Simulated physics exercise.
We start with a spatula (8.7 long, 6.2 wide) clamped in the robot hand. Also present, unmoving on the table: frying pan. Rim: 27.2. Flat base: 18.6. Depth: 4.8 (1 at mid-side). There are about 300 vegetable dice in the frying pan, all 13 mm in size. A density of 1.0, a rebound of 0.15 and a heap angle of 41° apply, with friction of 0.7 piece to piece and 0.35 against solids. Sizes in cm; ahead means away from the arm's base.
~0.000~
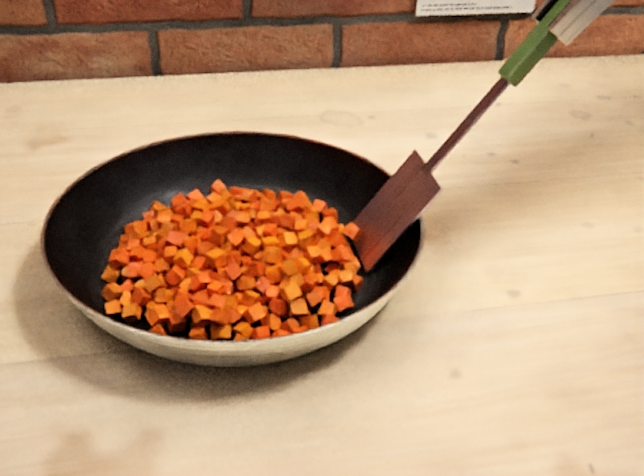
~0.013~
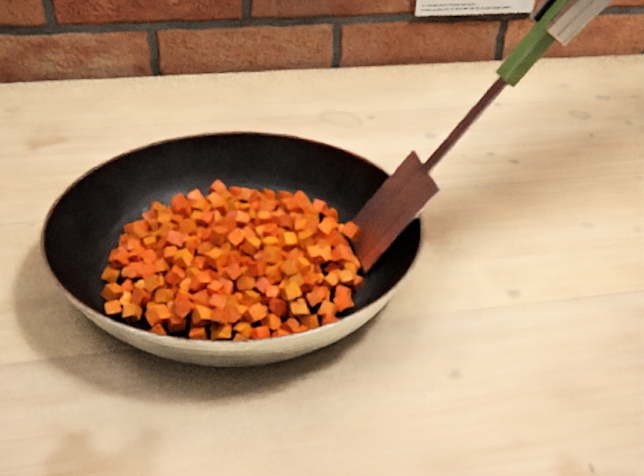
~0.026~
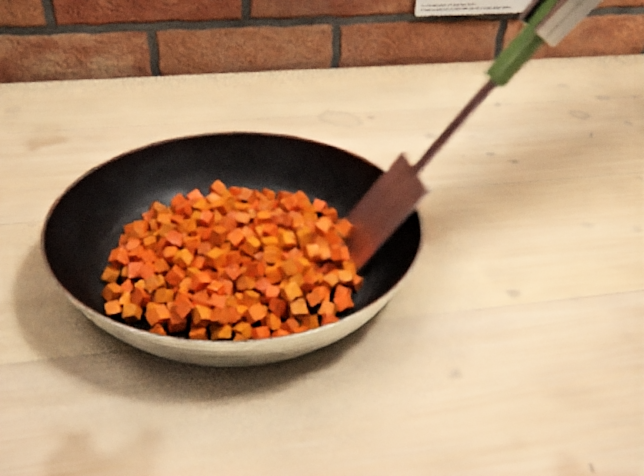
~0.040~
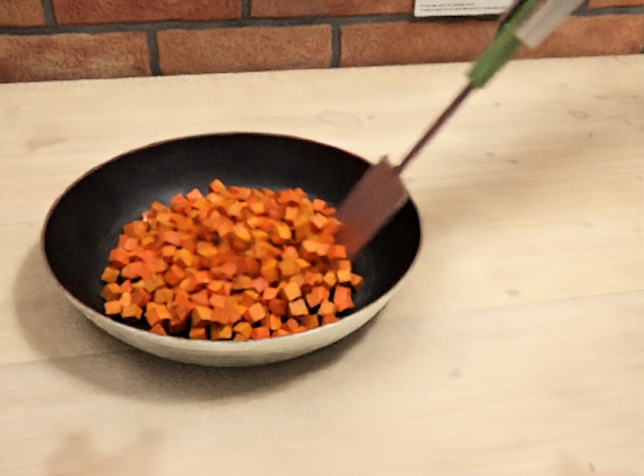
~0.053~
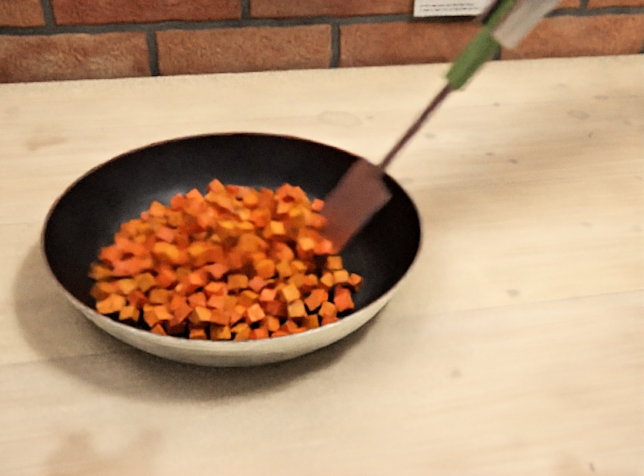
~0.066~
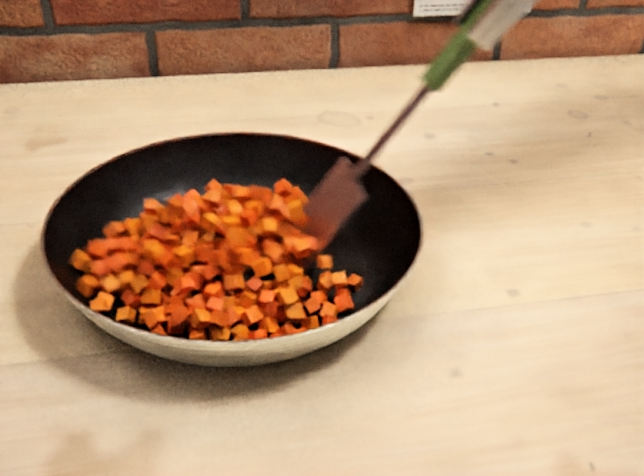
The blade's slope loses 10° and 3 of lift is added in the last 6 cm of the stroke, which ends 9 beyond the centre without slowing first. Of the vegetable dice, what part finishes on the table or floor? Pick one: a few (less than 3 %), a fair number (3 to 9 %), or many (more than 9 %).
Many, more than 9 %.
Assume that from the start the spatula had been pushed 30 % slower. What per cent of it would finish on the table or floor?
About 10 %.
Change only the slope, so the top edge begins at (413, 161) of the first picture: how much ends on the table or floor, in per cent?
Some 20 per cent.
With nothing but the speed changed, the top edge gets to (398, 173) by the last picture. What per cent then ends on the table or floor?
Share: Roughly 0 %.
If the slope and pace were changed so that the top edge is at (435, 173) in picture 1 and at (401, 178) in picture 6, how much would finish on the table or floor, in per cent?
Near 0 in a hundred.
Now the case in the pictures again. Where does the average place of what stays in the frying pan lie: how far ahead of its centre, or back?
It rests close to 3.5 centimetres ahead of centre.
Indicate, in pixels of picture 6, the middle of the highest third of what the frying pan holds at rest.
At about (113, 260).
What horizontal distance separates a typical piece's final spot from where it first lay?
The figure is about 4 cm.
After 0.10 s, sloping 54°, highest piece 8 above the table; 305 in the frying pan.
After 0.13 s, sloping 51°, highest piece 9 above the table; 305 in the frying pan.
After 0.35 s, sloping 44°, highest piece 9 above the table; 248 in the frying pan, 38 on the table or floor, 19 on the blade or in flight.
After 1.40 s, sloping 44°, highest piece 4 above the table; 248 in the frying pan, 57 on the table or floor.
In the end, 248 in the frying pan, 57 on the table or floor. That is 19 % on the table or floor.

Exercise prompt: Only the lines from the one with "What horizontal distance" through the end of the material are wanted; copy them exactly, both ends included.

Result of the exercise:
What horizontal distance separates a typical piece's final spot from where it first lay?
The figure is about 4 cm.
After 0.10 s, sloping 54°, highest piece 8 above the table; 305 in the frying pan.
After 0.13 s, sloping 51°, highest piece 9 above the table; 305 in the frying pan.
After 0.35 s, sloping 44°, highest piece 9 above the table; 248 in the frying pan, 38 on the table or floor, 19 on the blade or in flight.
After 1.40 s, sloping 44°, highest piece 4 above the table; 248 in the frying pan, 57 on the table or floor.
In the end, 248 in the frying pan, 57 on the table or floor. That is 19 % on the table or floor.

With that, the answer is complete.